> _WHAT IS BEING ASKED_
Quote exactly, and only, the lines of the material below from the line with "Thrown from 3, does" through the line with "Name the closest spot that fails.".

==== RECORDS FOR THIS TASK

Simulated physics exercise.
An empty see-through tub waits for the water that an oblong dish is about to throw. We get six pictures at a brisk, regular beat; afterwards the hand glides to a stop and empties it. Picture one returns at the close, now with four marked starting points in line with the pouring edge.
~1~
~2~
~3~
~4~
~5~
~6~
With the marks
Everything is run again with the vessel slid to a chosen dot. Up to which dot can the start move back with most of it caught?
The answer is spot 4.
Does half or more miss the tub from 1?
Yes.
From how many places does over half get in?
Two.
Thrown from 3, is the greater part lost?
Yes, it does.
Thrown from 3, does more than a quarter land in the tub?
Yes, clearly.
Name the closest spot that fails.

========
==== RECORDS FOR THIS TASK

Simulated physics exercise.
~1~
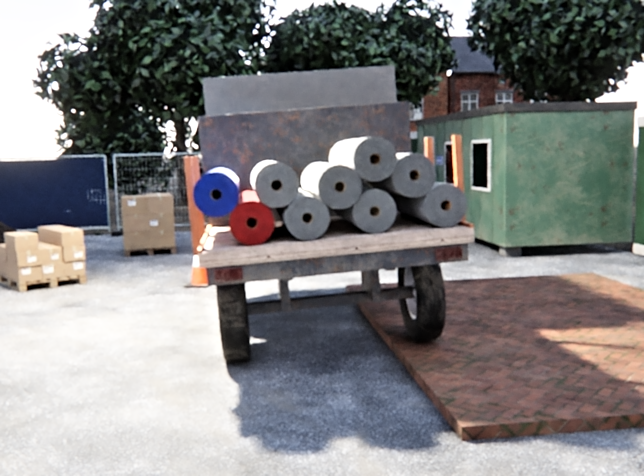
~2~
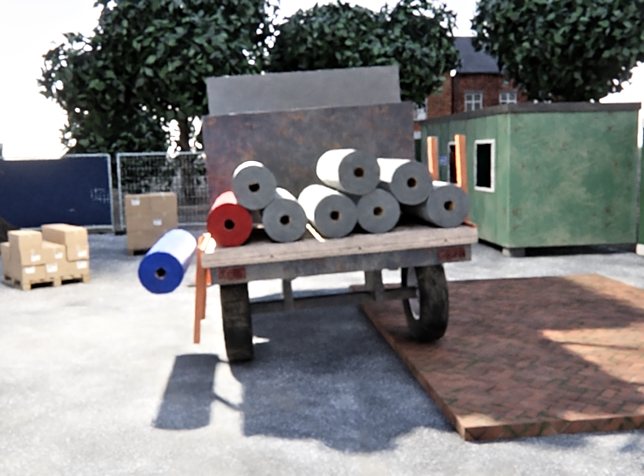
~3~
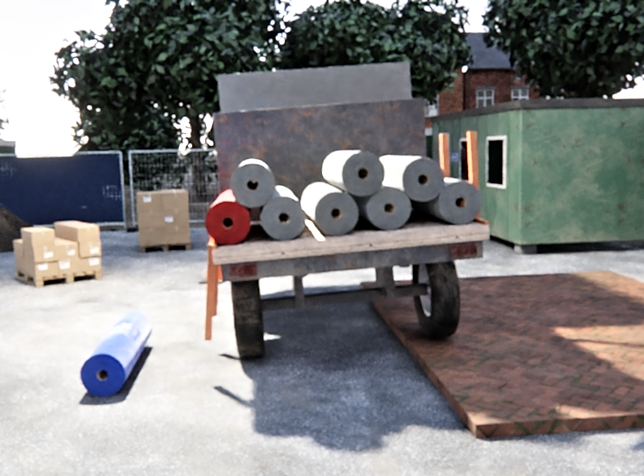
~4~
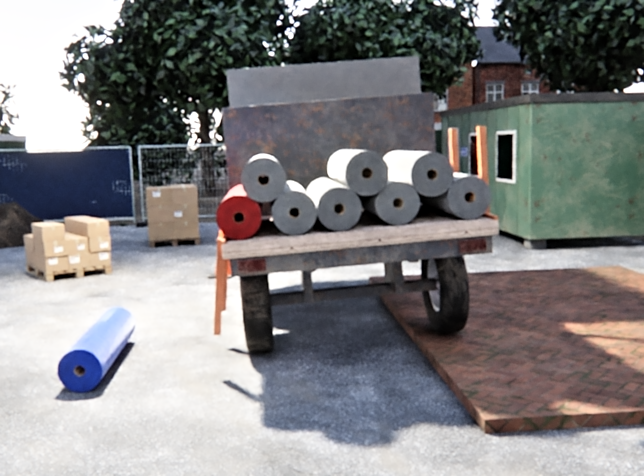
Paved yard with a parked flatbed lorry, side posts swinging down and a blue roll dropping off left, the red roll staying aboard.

========
==== RECORDS FOR THIS TASK

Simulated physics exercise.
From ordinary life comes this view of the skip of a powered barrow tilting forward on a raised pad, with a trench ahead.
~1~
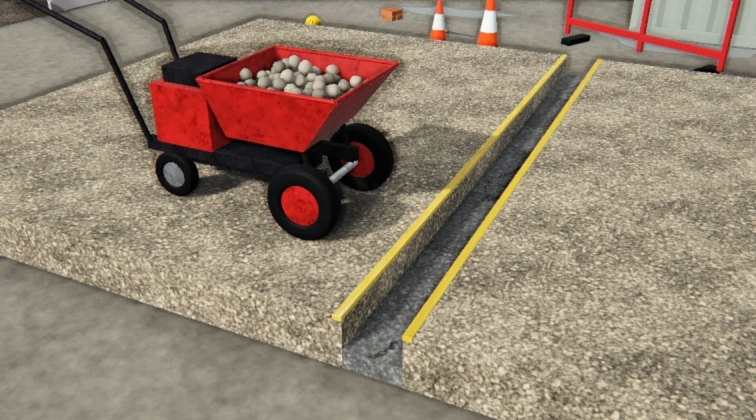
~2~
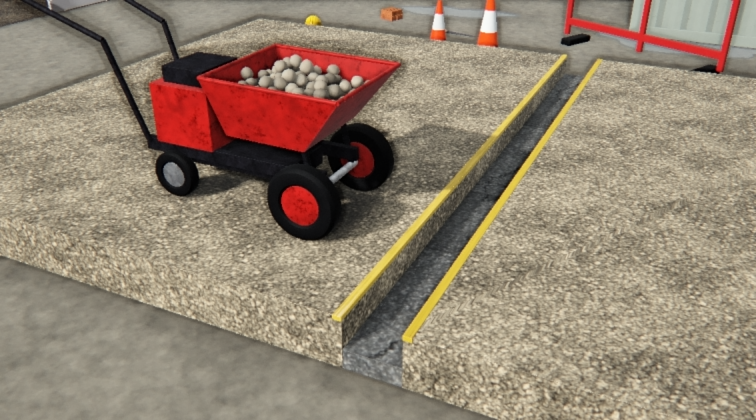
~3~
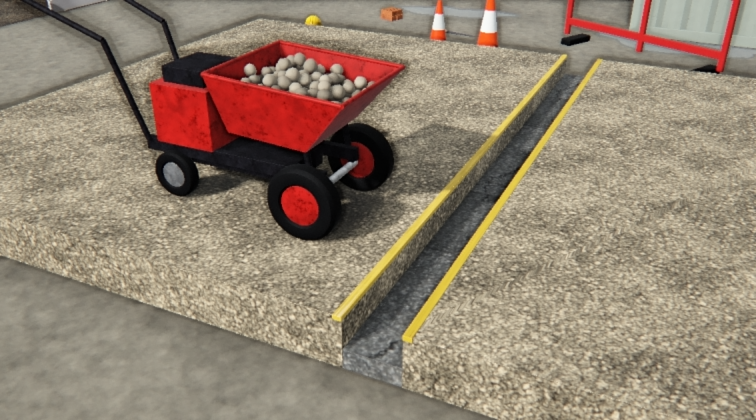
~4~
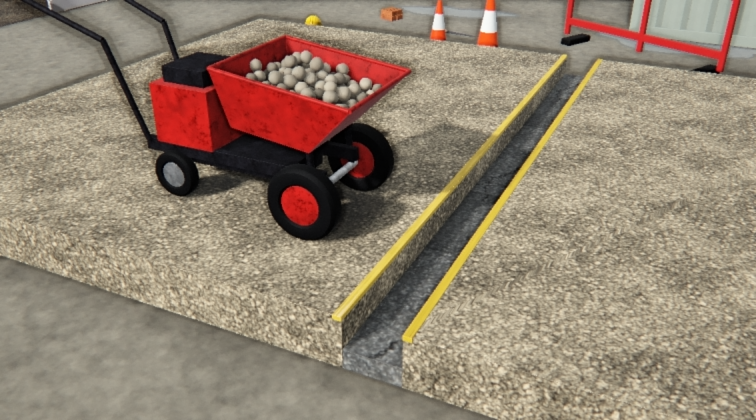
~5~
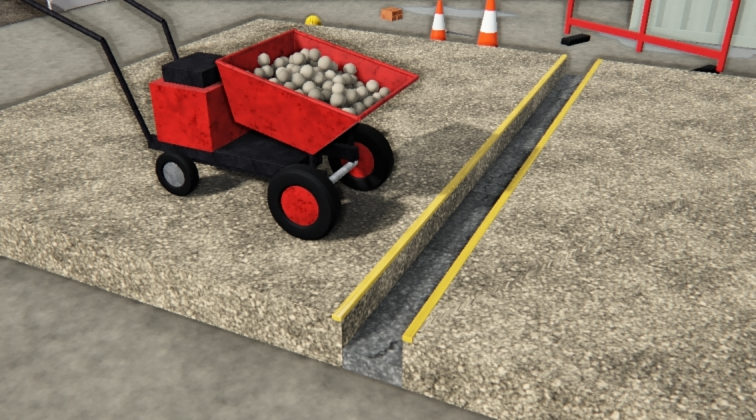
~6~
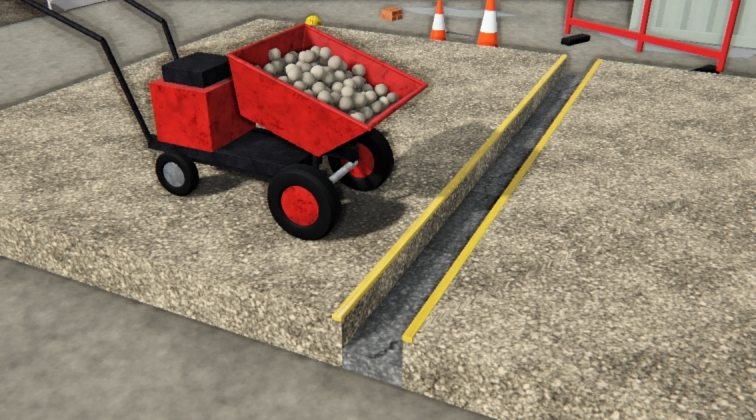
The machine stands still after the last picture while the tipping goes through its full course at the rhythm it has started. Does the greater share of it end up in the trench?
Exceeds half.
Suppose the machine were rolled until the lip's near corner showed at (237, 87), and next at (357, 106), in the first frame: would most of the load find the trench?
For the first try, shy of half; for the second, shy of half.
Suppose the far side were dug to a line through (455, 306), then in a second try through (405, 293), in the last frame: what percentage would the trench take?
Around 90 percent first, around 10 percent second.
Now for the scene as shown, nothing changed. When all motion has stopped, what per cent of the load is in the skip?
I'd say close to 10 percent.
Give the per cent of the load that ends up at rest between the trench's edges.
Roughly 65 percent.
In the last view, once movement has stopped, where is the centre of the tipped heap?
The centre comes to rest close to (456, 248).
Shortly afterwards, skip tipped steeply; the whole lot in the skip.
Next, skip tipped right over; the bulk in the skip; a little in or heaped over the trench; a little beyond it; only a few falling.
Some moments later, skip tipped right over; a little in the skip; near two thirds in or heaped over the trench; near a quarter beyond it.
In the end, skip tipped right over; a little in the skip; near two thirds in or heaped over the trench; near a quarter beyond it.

========

> _RESPONSE TO THIS TASK_
Thrown from 3, does more than a quarter land in the tub?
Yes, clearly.
Name the closest spot that fails.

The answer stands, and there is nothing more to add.